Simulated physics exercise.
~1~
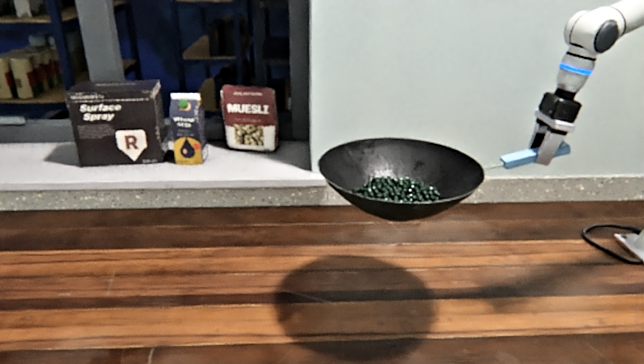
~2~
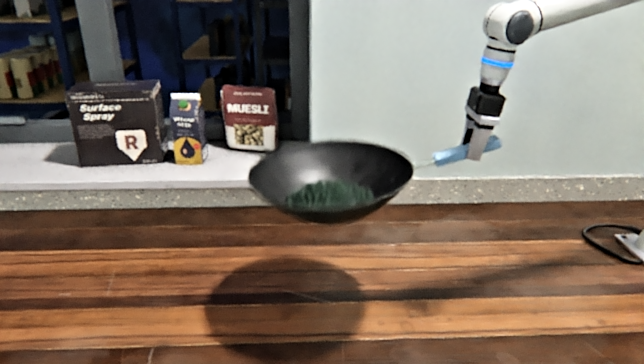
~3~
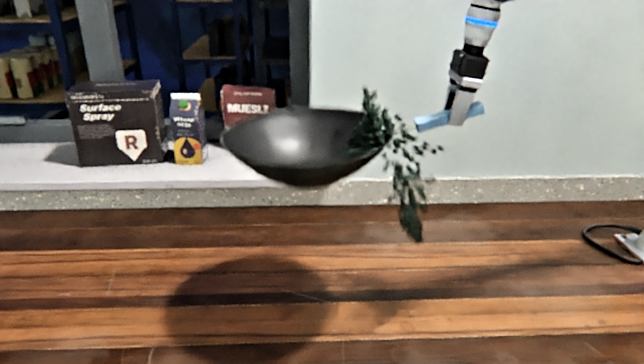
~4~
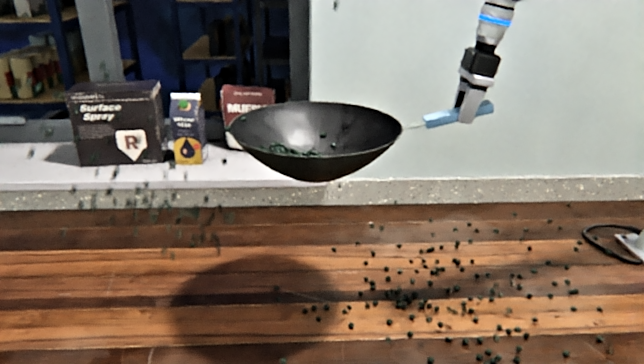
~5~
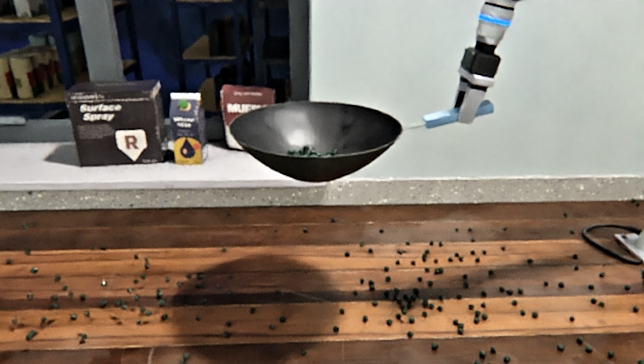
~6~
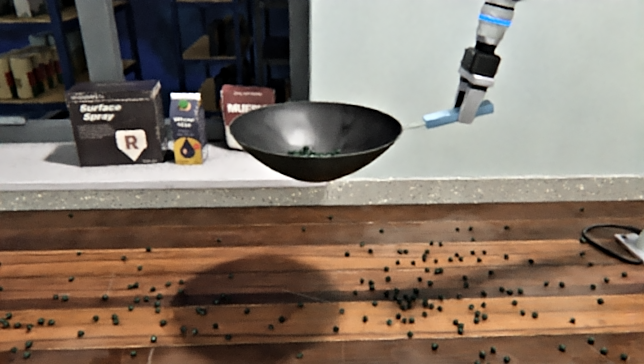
A robot arm at the upper right grips the blue handle of a black wok holding dark green beads, seen from a fixed view above a striped wooden surface. Behind it, a black surface spray box, a small carton and a muesli packet stand on a pale ledge at left. The arm swings the wok left, then lifts it as beads spill over the right side in a thick stream. More beads fly out to the left, and the wok stops. They rain down, bounce and scatter widely across the wood, leaving a smaller portion inside the level, still wok.
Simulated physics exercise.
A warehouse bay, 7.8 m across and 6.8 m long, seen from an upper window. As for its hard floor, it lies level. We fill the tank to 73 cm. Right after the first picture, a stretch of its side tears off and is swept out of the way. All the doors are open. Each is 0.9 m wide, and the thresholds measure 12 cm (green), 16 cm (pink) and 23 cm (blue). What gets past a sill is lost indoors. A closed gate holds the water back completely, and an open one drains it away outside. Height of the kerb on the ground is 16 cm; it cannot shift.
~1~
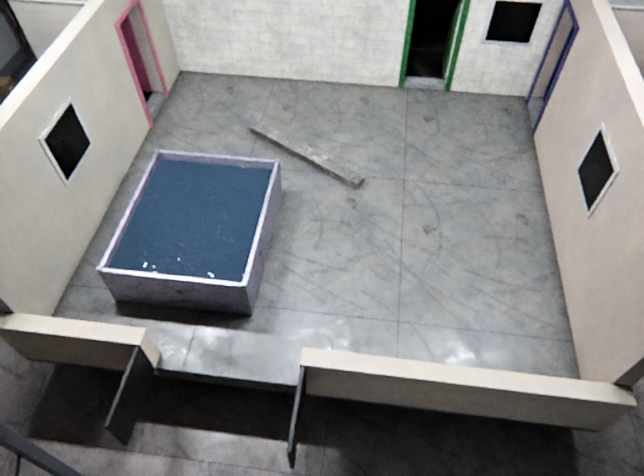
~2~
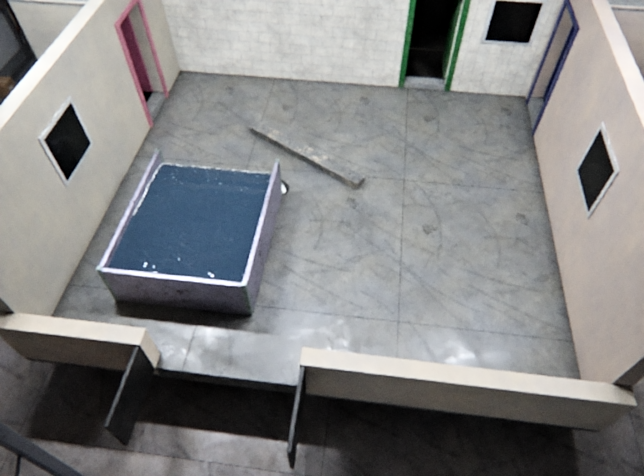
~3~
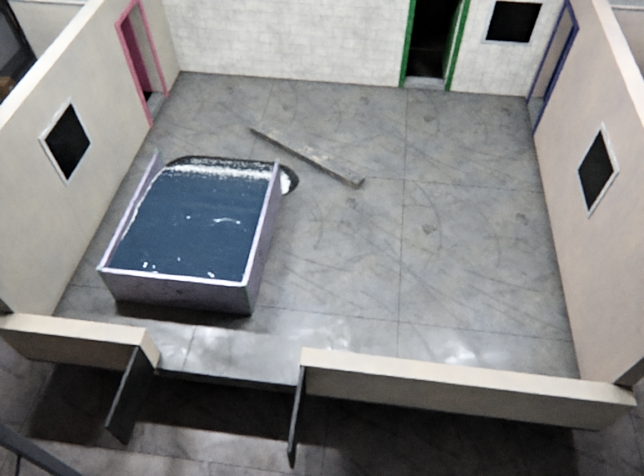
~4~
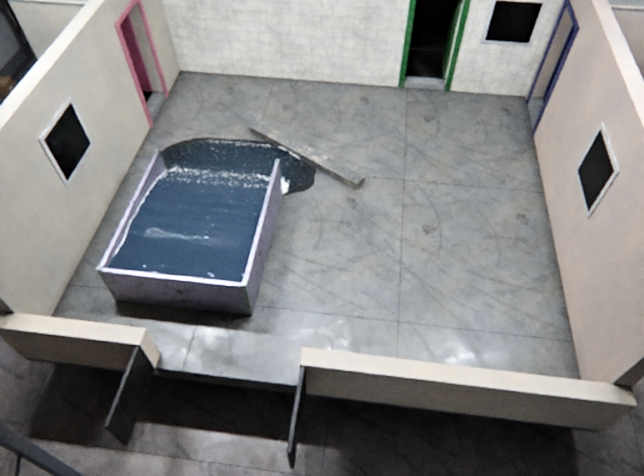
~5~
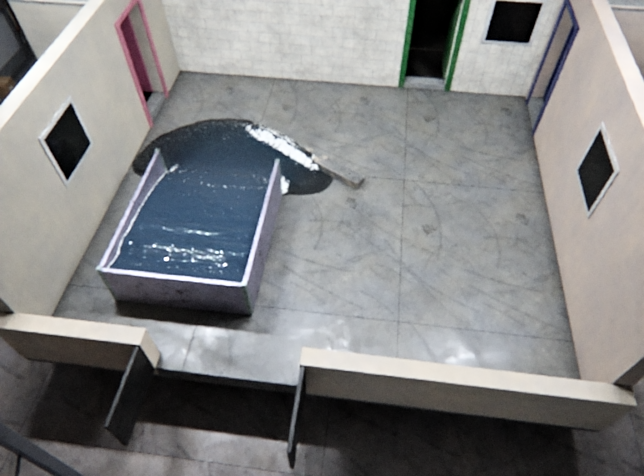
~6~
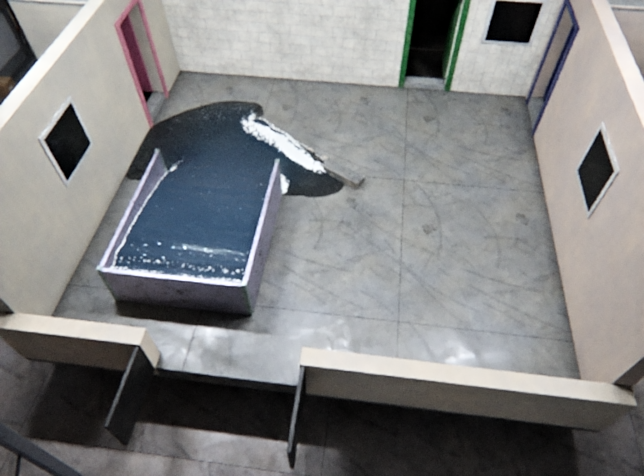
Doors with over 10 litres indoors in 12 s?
Green door not over, pink door over, blue door not over.
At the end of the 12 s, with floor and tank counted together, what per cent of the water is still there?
Around 92 percent of the water.
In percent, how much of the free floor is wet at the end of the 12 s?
Near 95 per cent is wet.
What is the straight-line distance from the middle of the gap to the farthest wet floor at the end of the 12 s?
That's near 6.8 m in a straight line.
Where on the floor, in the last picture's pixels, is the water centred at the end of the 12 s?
I'd say somewhere around (344, 215).
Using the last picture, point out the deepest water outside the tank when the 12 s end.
Roughly at pixel (336, 180).
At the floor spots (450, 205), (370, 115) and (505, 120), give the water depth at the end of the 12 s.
Around 5 cm, 4 cm and 6 cm, in the order given.
A moment later water covers 25 % of the floor and is deepest (43 cm) near (261, 141); green door not reached, pink door 14 cm at the sill, 0 L in, blue door not reached.
Soon after water covers 35 % of the floor and is deepest (53 cm) near (176, 94); green door not reached, pink door 18 cm at the sill, 0 L in, blue door not reached.
Next water covers 50 % of the floor and is deepest (32 cm) near (161, 109); green door 9 cm at the sill, 0 L in, pink door 31 cm at the sill, 73 L in, blue door not reached.
Later on water covers 90 % of the floor and is deepest (20 cm) near (41, 337); green door 6 cm at the sill, 0 L in, pink door 11 cm at the sill, 133 L in, blue door 14 cm at the sill, 0 L in.
At the end water covers 95 % of the floor and is deepest (18 cm) near (336, 180); green door 7 cm at the sill, 0 L in, pink door 5 cm at the sill, 133 L in, blue door 7 cm at the sill, 0 L in.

- [EXERCISE REQUIREMENTS]:
Reproduce all the entries that precede this task, word for word, minus any pictures.

- [EXERCISE RESULT]:
Simulated physics exercise.
~1~
~2~
~3~
~4~
~5~
~6~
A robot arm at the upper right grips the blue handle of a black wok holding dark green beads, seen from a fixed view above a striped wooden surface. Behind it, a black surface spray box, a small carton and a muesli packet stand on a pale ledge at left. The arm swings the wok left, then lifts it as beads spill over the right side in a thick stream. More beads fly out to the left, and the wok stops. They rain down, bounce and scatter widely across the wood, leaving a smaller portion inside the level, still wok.
Simulated physics exercise.
A warehouse bay, 7.8 m across and 6.8 m long, seen from an upper window. As for its hard floor, it lies level. We fill the tank to 73 cm. Right after the first picture, a stretch of its side tears off and is swept out of the way. All the doors are open. Each is 0.9 m wide, and the thresholds measure 12 cm (green), 16 cm (pink) and 23 cm (blue). What gets past a sill is lost indoors. A closed gate holds the water back completely, and an open one drains it away outside. Height of the kerb on the ground is 16 cm; it cannot shift.
~1~
~2~
~3~
~4~
~5~
~6~
Doors with over 10 litres indoors in 12 s?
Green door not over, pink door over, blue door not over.
At the end of the 12 s, with floor and tank counted together, what per cent of the water is still there?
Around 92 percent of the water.
In percent, how much of the free floor is wet at the end of the 12 s?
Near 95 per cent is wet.
What is the straight-line distance from the middle of the gap to the farthest wet floor at the end of the 12 s?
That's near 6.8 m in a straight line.
Where on the floor, in the last picture's pixels, is the water centred at the end of the 12 s?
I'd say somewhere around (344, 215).
Using the last picture, point out the deepest water outside the tank when the 12 s end.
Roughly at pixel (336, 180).
At the floor spots (450, 205), (370, 115) and (505, 120), give the water depth at the end of the 12 s.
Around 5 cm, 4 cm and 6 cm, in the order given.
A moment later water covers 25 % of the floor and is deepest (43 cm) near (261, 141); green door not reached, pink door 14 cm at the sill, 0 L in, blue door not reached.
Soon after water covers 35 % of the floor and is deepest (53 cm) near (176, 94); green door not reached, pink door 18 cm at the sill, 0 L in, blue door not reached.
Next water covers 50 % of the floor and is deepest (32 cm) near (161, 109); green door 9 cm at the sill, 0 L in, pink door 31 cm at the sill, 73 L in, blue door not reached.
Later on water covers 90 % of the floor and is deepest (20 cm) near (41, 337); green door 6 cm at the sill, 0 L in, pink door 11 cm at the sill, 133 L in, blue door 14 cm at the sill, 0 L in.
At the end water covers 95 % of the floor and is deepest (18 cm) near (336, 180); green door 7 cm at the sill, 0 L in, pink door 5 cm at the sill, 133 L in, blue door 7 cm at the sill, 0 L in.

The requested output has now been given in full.